### GIVEN REQUEST:
Can you transcribe every line exactly and leave the pictures behind?
+---+
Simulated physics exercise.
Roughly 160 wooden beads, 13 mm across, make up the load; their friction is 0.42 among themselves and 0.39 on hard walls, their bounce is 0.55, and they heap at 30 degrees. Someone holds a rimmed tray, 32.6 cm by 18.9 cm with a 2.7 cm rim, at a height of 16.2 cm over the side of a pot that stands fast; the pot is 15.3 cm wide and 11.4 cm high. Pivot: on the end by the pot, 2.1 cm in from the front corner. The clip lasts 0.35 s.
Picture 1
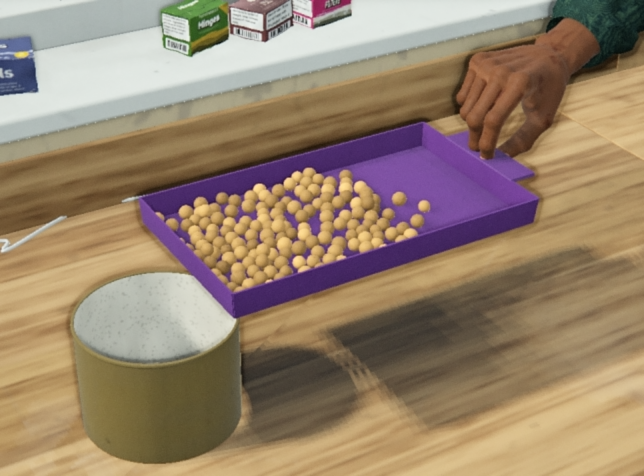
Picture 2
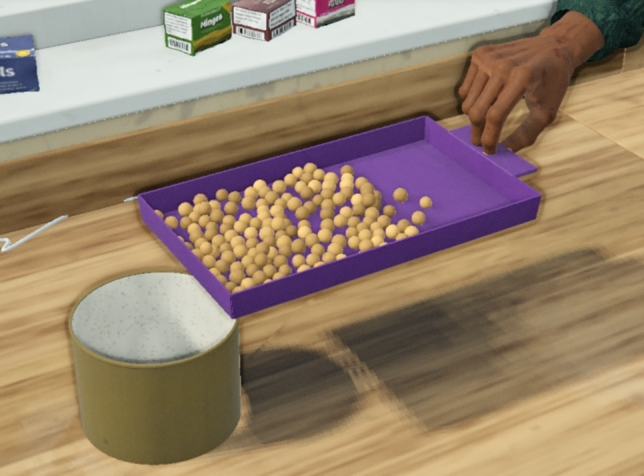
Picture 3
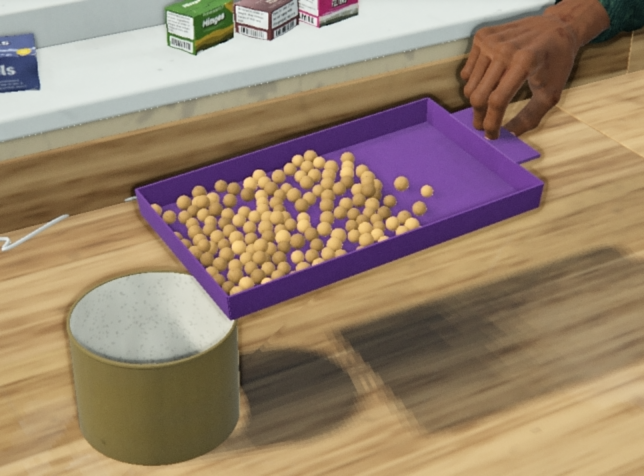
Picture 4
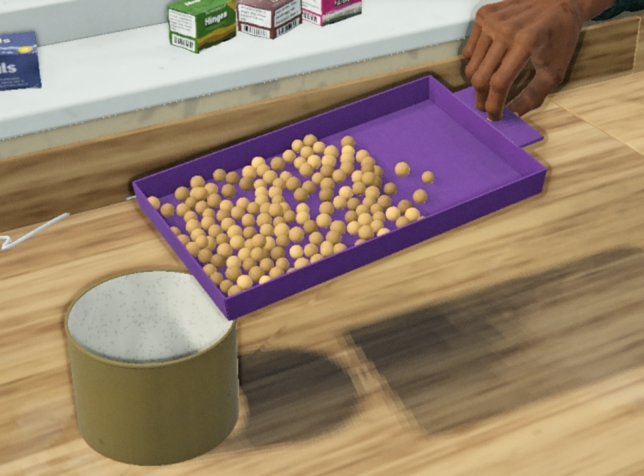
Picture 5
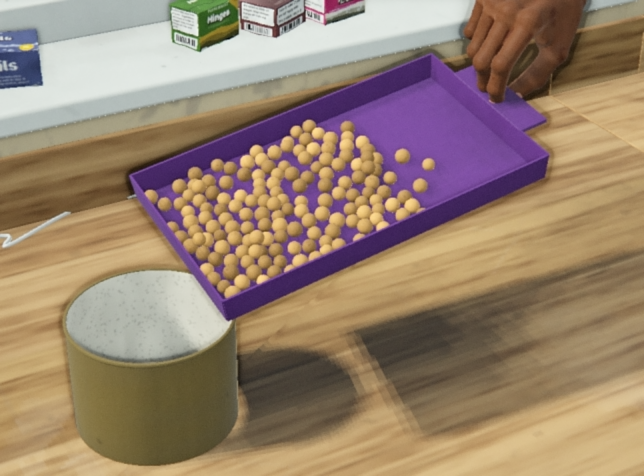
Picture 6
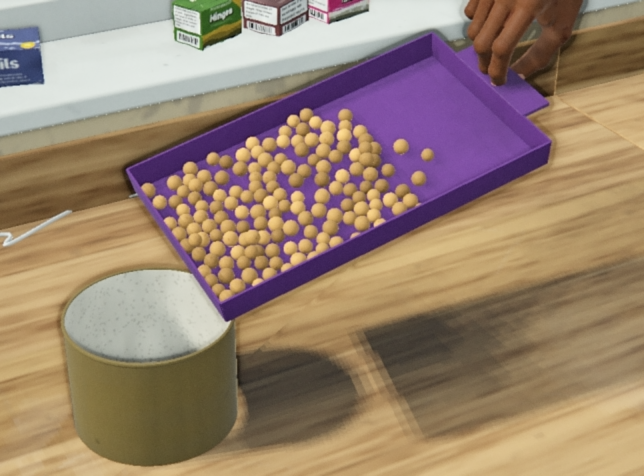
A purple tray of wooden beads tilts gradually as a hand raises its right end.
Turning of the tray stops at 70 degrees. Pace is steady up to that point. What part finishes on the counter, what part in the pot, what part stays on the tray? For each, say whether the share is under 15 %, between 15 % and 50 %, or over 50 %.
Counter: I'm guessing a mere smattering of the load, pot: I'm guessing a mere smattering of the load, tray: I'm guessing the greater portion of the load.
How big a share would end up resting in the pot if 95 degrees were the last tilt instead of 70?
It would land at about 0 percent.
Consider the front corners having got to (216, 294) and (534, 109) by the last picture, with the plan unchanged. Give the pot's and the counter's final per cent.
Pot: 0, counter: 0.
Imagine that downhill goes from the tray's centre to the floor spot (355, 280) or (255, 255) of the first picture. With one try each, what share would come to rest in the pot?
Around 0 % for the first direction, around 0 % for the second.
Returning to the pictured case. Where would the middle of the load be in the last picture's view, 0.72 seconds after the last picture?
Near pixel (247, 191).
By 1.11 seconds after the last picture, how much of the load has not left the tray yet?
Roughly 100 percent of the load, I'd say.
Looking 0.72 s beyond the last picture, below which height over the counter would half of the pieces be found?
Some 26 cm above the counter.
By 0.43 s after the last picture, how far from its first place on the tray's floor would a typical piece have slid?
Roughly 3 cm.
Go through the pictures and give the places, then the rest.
+---+
### SOLUTION BELOW:
Simulated physics exercise.
Roughly 160 wooden beads, 13 mm across, make up the load; their friction is 0.42 among themselves and 0.39 on hard walls, their bounce is 0.55, and they heap at 30 degrees. Someone holds a rimmed tray, 32.6 cm by 18.9 cm with a 2.7 cm rim, at a height of 16.2 cm over the side of a pot that stands fast; the pot is 15.3 cm wide and 11.4 cm high. Pivot: on the end by the pot, 2.1 cm in from the front corner. The clip lasts 0.35 s.
Picture 1
Picture 2
Picture 3
Picture 4
Picture 5
Picture 6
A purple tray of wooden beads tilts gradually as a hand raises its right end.
Turning of the tray stops at 70 degrees. Pace is steady up to that point. What part finishes on the counter, what part in the pot, what part stays on the tray? For each, say whether the share is under 15 %, between 15 % and 50 %, or over 50 %.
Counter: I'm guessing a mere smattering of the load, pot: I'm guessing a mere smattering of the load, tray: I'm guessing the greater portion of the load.
How big a share would end up resting in the pot if 95 degrees were the last tilt instead of 70?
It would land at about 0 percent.
Consider the front corners having got to (216, 294) and (534, 109) by the last picture, with the plan unchanged. Give the pot's and the counter's final per cent.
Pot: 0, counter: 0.
Imagine that downhill goes from the tray's centre to the floor spot (355, 280) or (255, 255) of the first picture. With one try each, what share would come to rest in the pot?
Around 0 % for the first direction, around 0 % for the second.
Returning to the pictured case. Where would the middle of the load be in the last picture's view, 0.72 seconds after the last picture?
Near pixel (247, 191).
By 1.11 seconds after the last picture, how much of the load has not left the tray yet?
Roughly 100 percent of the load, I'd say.
Looking 0.72 s beyond the last picture, below which height over the counter would half of the pieces be found?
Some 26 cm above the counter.
By 0.43 s after the last picture, how far from its first place on the tray's floor would a typical piece have slid?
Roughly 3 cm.
Go through the pictures and give the places, then the rest.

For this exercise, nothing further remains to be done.